WHAT TO PRODUCE:
Below are records. Transcribe exactly the lines from the one that contains "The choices" through the last line, leaving any pictures out.

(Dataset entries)
****************************************

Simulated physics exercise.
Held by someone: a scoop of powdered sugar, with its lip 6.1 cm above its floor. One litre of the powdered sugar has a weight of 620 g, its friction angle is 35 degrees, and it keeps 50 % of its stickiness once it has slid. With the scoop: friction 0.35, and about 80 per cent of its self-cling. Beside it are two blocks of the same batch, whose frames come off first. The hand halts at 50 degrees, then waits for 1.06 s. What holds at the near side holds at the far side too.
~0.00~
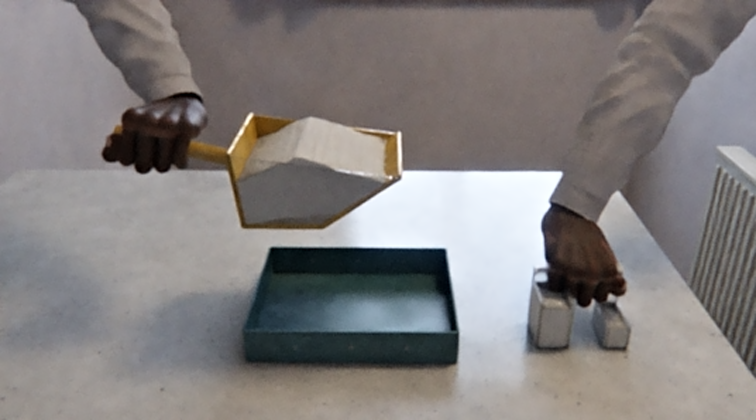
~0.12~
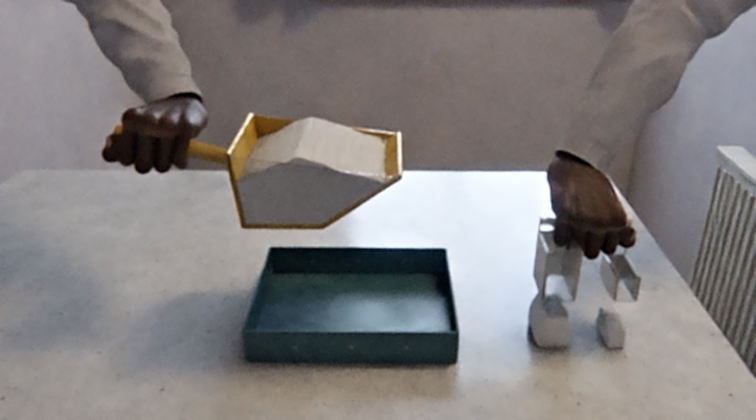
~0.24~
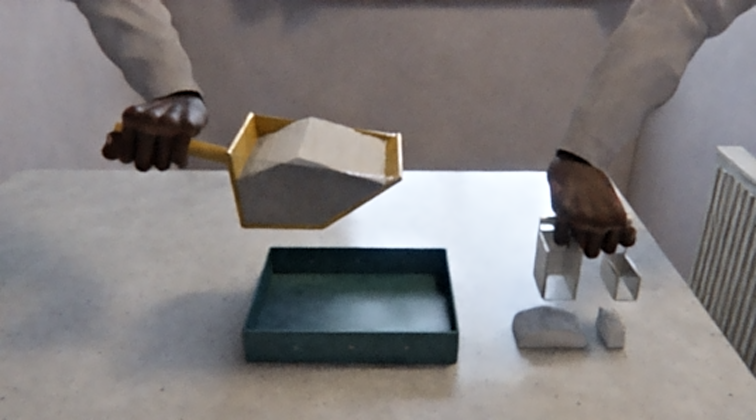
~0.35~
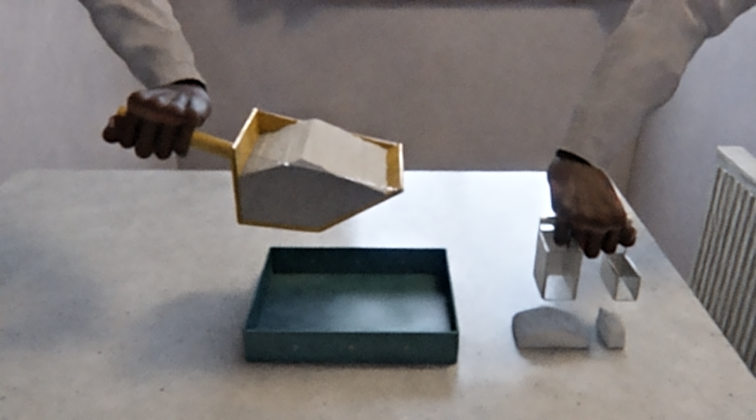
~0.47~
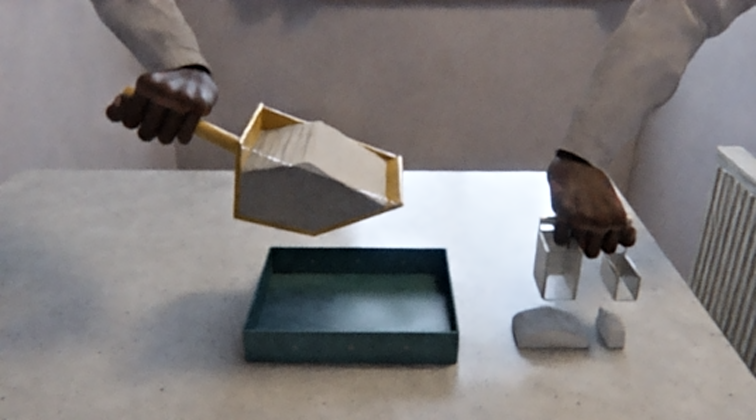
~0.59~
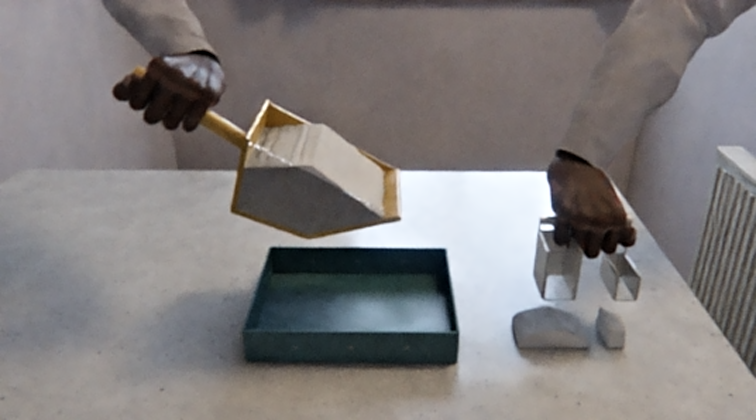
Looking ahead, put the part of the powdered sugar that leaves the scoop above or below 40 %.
You'll see it land north of 40 %.
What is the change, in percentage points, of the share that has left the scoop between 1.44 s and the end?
About 20 per cent of the whole.
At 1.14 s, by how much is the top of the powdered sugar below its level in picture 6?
I'd put it at close to 1.0 cm.
By 0.84 s, the scoop is at 38 degrees and 0 % has left it.
By 1.14 s, the scoop is at 50 degrees and 2 % has left it.
By 1.44 s, the scoop is at 50 degrees and 33 % has left it.
By 1.74 s, the scoop is at 50 degrees and 48 % has left it.
By 2.12 s, at the end, the scoop is at 50 degrees and 55 % has left it.
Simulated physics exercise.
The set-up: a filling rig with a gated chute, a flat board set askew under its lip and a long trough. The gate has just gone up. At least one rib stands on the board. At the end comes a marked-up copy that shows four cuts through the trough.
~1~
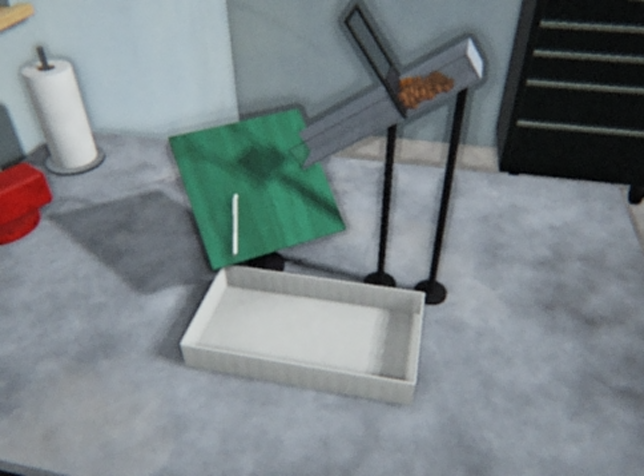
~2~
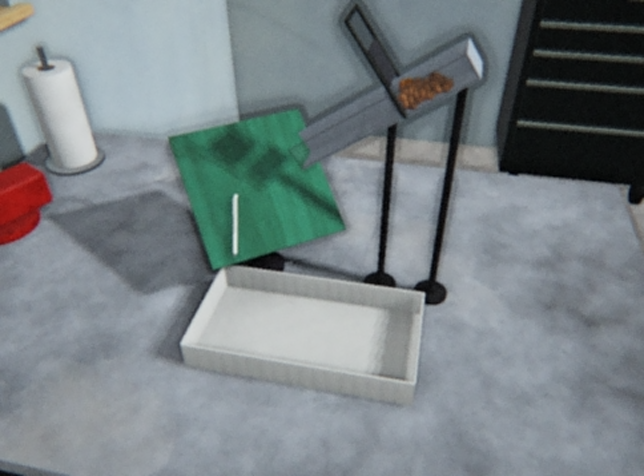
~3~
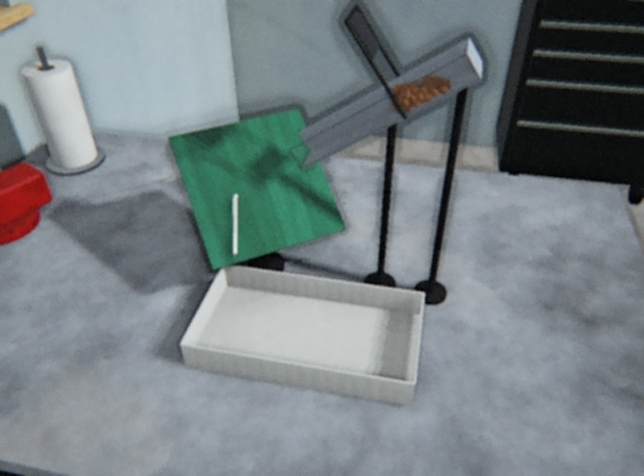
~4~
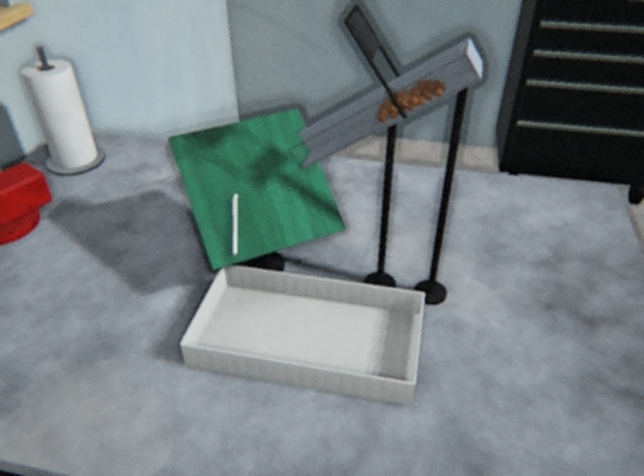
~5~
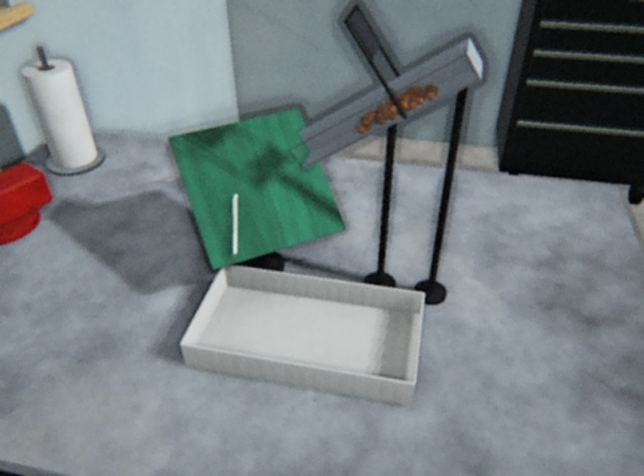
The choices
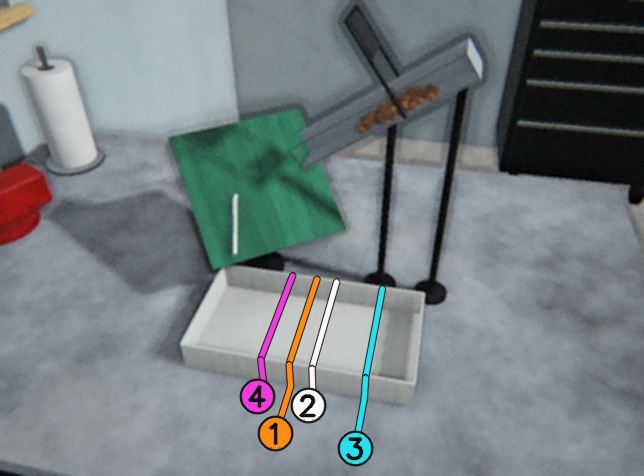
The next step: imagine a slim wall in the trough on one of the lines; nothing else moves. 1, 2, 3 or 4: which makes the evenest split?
The answer is line 4.
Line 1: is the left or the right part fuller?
Left.
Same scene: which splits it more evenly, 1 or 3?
It is 1.
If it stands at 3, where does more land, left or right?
Left.
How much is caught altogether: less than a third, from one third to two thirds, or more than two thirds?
More than two thirds.
On the marked copy, line 1 crosses the front rim at (289, 362); line 2 crosses the front rim at (312, 366); line 3 crosses the front rim at (365, 376); line 4 crosses the front rim at (261, 358).
With 1, of what is caught, most on the left of the divider, a small part on the right.
With 2, of what is caught, nearly all on the left of the divider, a small part on the right.
With 3, of what is caught, all on the left of the divider, none on the right.
With 4, of what is caught, about two thirds on the left of the divider, about a third on the right.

****************************************

CORRECT RESULT:
The choices
The next step: imagine a slim wall in the trough on one of the lines; nothing else moves. 1, 2, 3 or 4: which makes the evenest split?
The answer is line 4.
Line 1: is the left or the right part fuller?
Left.
Same scene: which splits it more evenly, 1 or 3?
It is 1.
If it stands at 3, where does more land, left or right?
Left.
How much is caught altogether: less than a third, from one third to two thirds, or more than two thirds?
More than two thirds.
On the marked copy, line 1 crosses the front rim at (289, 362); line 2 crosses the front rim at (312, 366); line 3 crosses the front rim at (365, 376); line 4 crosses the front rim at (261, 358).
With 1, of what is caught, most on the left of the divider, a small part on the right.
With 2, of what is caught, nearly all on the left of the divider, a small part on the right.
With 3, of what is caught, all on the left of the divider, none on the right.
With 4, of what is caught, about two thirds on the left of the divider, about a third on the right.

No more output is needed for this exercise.